# Task goal:
Select from the data all lines with the word "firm".

# Given entries:
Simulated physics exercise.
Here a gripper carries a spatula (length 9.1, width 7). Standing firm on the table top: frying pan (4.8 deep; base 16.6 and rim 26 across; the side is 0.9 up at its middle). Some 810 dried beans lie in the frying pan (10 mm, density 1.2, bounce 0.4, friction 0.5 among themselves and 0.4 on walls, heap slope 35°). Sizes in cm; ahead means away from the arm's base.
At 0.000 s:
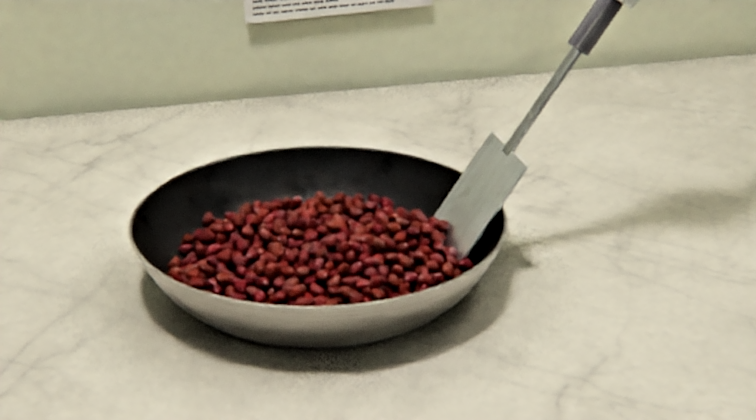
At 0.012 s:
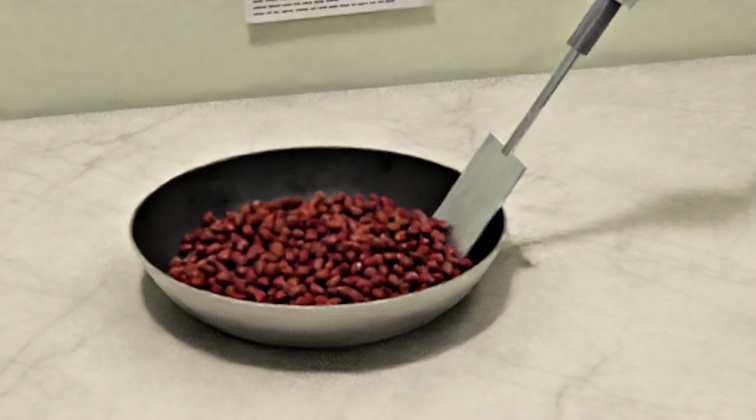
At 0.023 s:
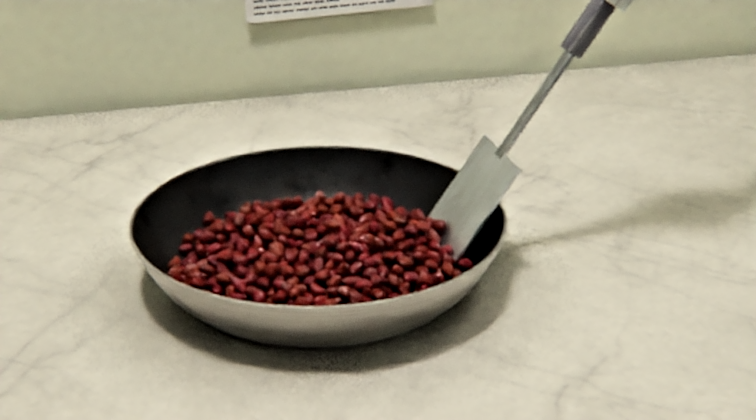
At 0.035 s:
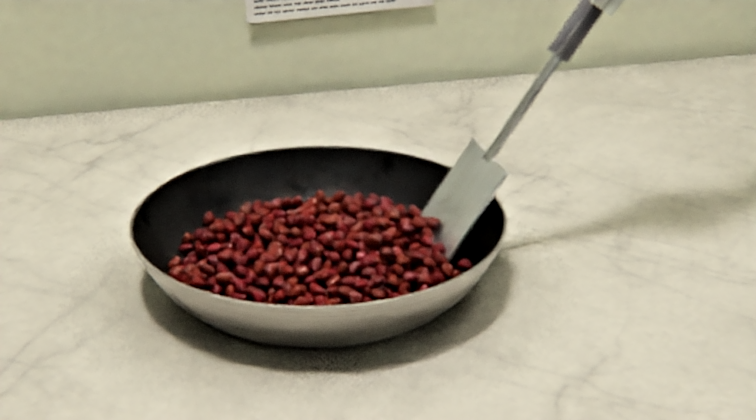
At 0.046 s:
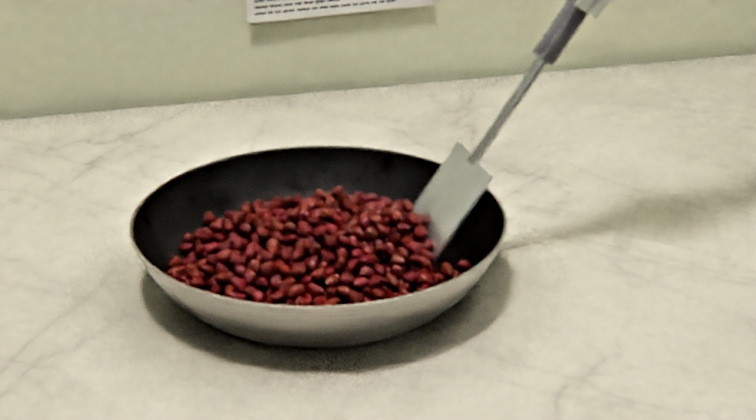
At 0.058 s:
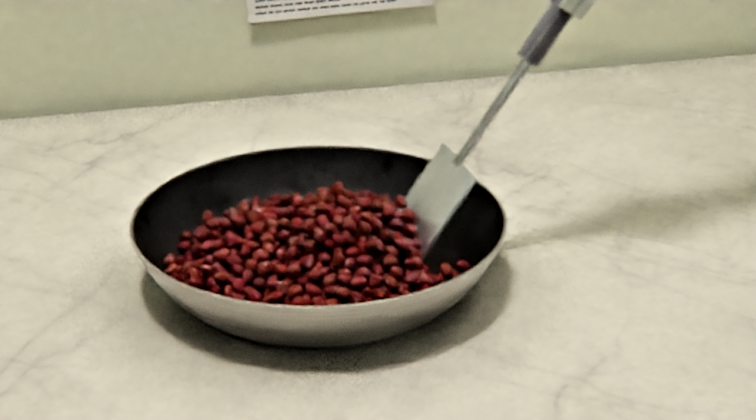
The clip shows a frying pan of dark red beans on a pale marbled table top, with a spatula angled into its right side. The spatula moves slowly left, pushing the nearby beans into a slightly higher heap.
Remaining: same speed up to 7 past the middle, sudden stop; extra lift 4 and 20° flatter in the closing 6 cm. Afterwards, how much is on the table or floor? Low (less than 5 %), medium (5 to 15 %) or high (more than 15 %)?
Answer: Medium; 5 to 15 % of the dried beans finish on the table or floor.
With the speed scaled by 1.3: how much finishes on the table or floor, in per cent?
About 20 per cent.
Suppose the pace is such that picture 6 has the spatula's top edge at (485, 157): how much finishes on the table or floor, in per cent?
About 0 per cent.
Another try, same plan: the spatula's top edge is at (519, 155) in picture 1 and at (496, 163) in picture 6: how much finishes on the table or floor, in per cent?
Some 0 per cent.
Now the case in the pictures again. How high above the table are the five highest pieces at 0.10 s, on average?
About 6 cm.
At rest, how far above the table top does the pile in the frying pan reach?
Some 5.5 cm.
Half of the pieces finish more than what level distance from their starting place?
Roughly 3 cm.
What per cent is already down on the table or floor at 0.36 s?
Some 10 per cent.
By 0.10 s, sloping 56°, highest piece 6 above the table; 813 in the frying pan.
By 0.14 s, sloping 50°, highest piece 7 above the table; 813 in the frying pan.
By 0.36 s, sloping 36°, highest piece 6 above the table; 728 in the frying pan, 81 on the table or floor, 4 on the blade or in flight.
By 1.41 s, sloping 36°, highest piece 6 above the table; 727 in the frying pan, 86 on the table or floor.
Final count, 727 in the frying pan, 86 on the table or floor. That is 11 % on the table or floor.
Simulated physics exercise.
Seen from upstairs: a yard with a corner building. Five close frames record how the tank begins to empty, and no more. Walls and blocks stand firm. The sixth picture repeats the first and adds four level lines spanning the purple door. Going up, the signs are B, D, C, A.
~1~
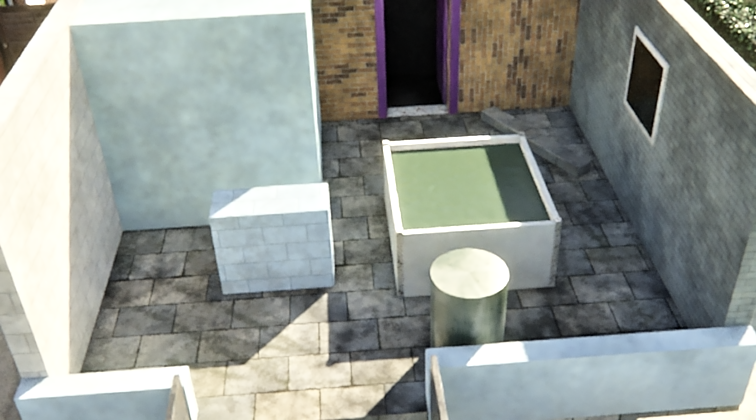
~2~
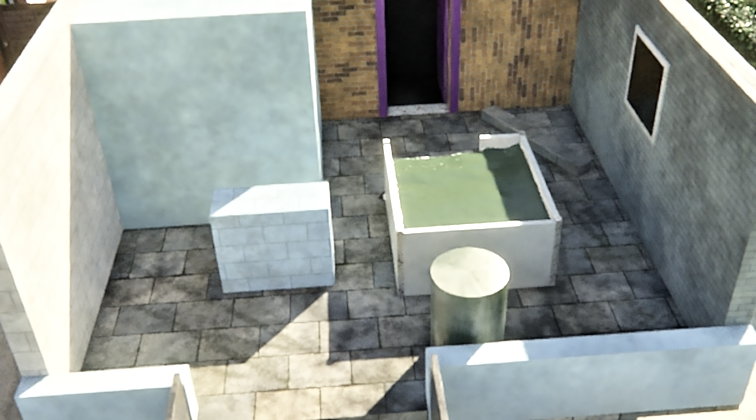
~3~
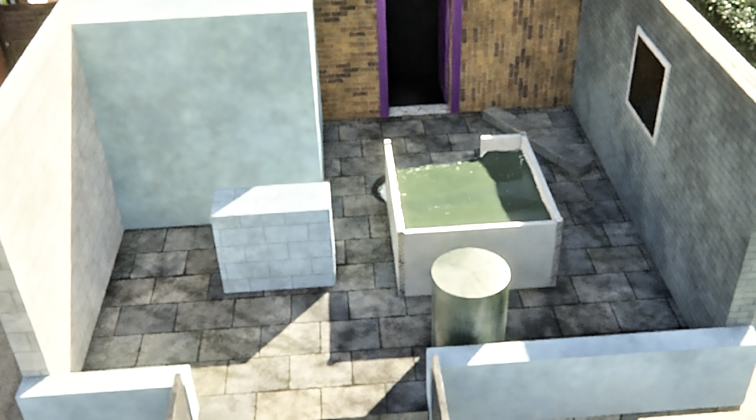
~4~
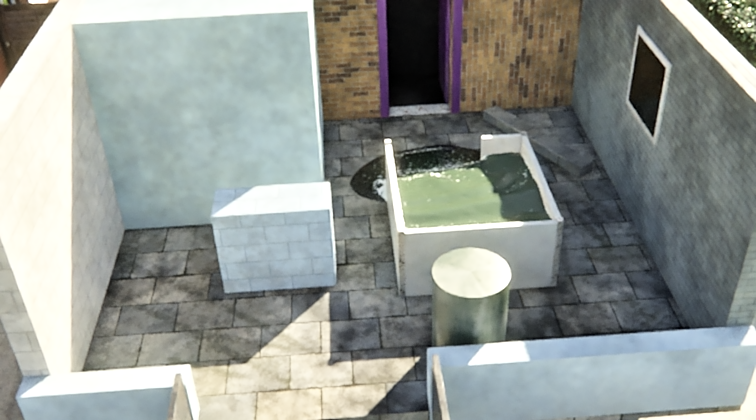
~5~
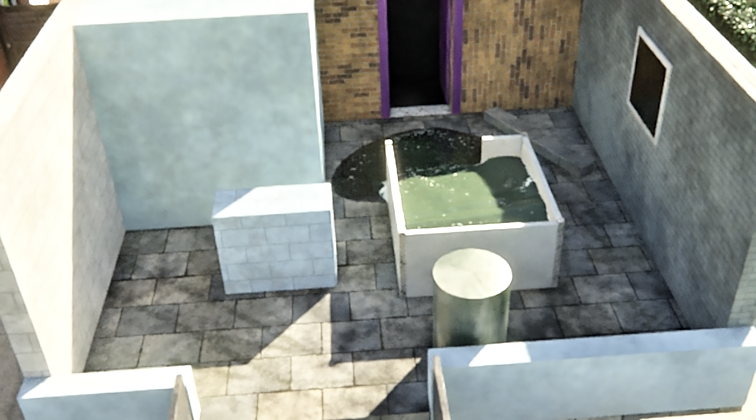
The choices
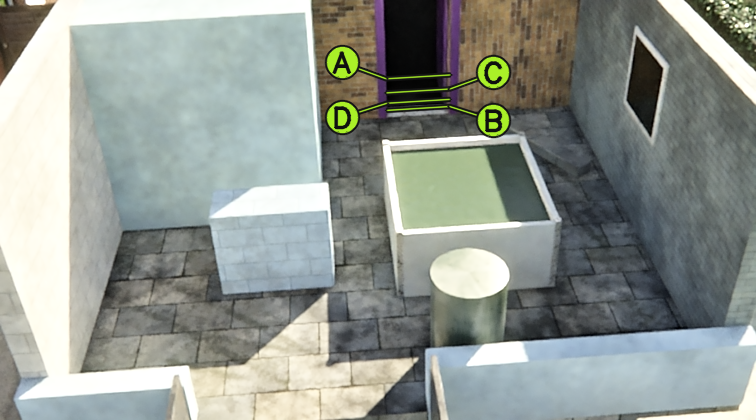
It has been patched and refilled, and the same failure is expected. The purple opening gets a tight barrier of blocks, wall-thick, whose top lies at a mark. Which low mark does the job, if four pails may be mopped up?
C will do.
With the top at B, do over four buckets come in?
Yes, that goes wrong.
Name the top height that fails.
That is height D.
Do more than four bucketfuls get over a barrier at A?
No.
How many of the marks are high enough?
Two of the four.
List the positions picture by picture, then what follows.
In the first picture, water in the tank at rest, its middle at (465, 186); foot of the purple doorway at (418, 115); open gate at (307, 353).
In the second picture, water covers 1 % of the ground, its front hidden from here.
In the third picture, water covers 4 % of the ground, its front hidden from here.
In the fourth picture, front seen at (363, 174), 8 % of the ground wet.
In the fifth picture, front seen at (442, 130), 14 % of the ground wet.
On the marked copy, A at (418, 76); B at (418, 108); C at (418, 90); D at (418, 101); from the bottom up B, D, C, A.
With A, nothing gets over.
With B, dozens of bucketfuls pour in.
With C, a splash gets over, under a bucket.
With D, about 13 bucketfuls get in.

# Task result:
Here a gripper carries a spatula (length 9.1, width 7). Standing firm on the table top: frying pan (4.8 deep; base 16.6 and rim 26 across; the side is 0.9 up at its middle). Some 810 dried beans lie in the frying pan (10 mm, density 1.2, bounce 0.4, friction 0.5 among themselves and 0.4 on walls, heap slope 35°). Sizes in cm; ahead means away from the arm's base.
Seen from upstairs: a yard with a corner building. Five close frames record how the tank begins to empty, and no more. Walls and blocks stand firm. The sixth picture repeats the first and adds four level lines spanning the purple door. Going up, the signs are B, D, C, A.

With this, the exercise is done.